[Exercise instructions]
Omit all images, then return the remaining material exactly as it stands.

[Supplied data]
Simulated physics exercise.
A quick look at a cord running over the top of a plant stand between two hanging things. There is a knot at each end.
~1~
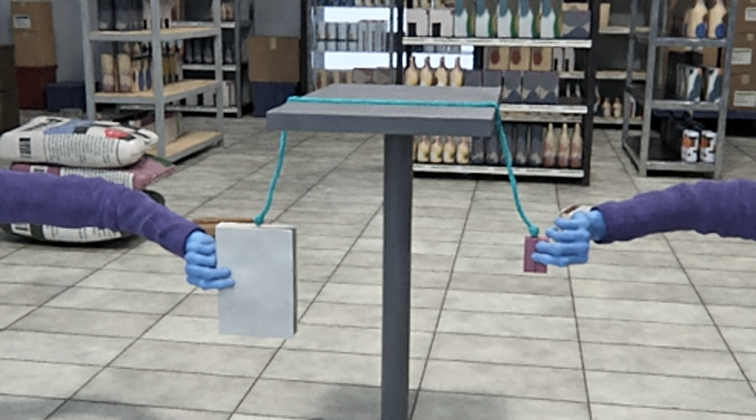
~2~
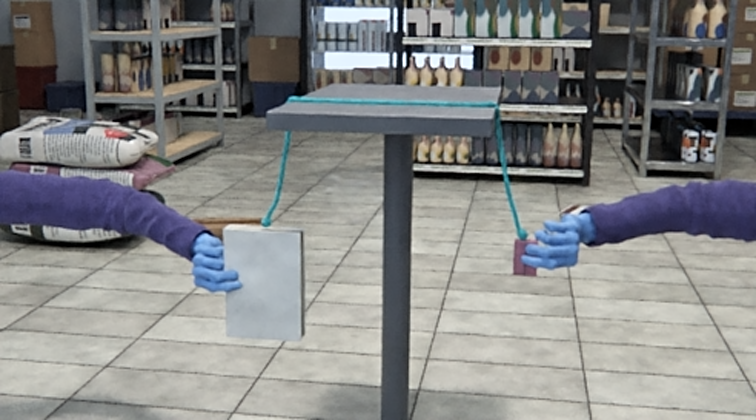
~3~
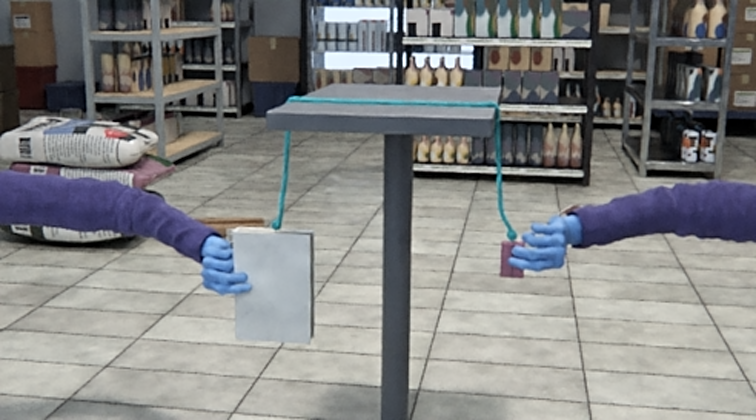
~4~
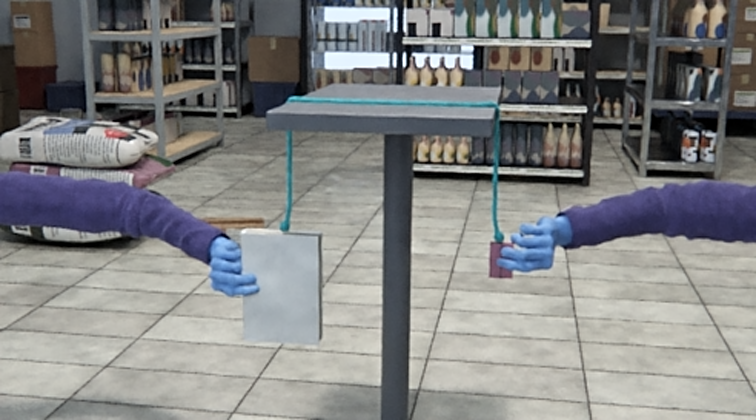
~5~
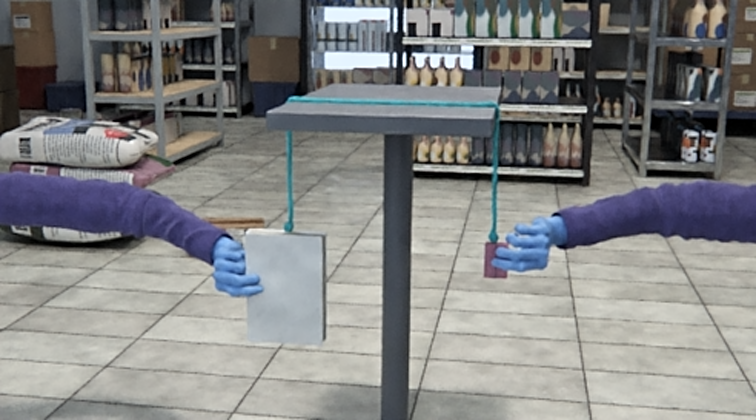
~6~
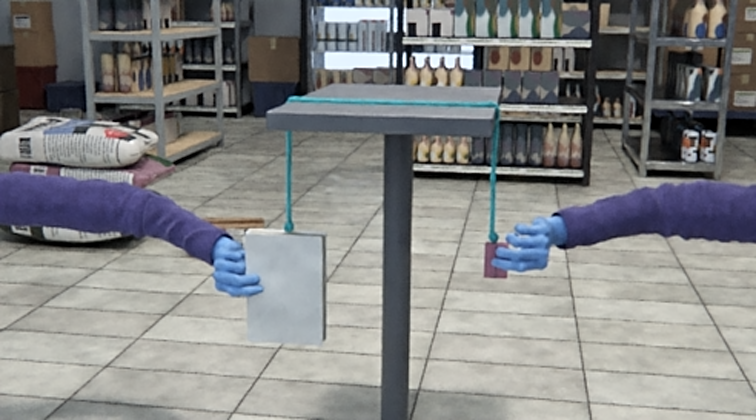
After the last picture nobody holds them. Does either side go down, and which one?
In the end the cord goes down on the left.
Then, 0.56 s on from there, left book down on the floor; right matchbox pulled up onto the top near (29, 95).
Then, 1.06 s on from there, left book down on the floor; right matchbox down on the floor.
In the end, left book down on the floor; right matchbox down on the floor. The cord sinks on the left side.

[Worked solution]
Simulated physics exercise.
A quick look at a cord running over the top of a plant stand between two hanging things. There is a knot at each end.
~1~
~2~
~3~
~4~
~5~
~6~
After the last picture nobody holds them. Does either side go down, and which one?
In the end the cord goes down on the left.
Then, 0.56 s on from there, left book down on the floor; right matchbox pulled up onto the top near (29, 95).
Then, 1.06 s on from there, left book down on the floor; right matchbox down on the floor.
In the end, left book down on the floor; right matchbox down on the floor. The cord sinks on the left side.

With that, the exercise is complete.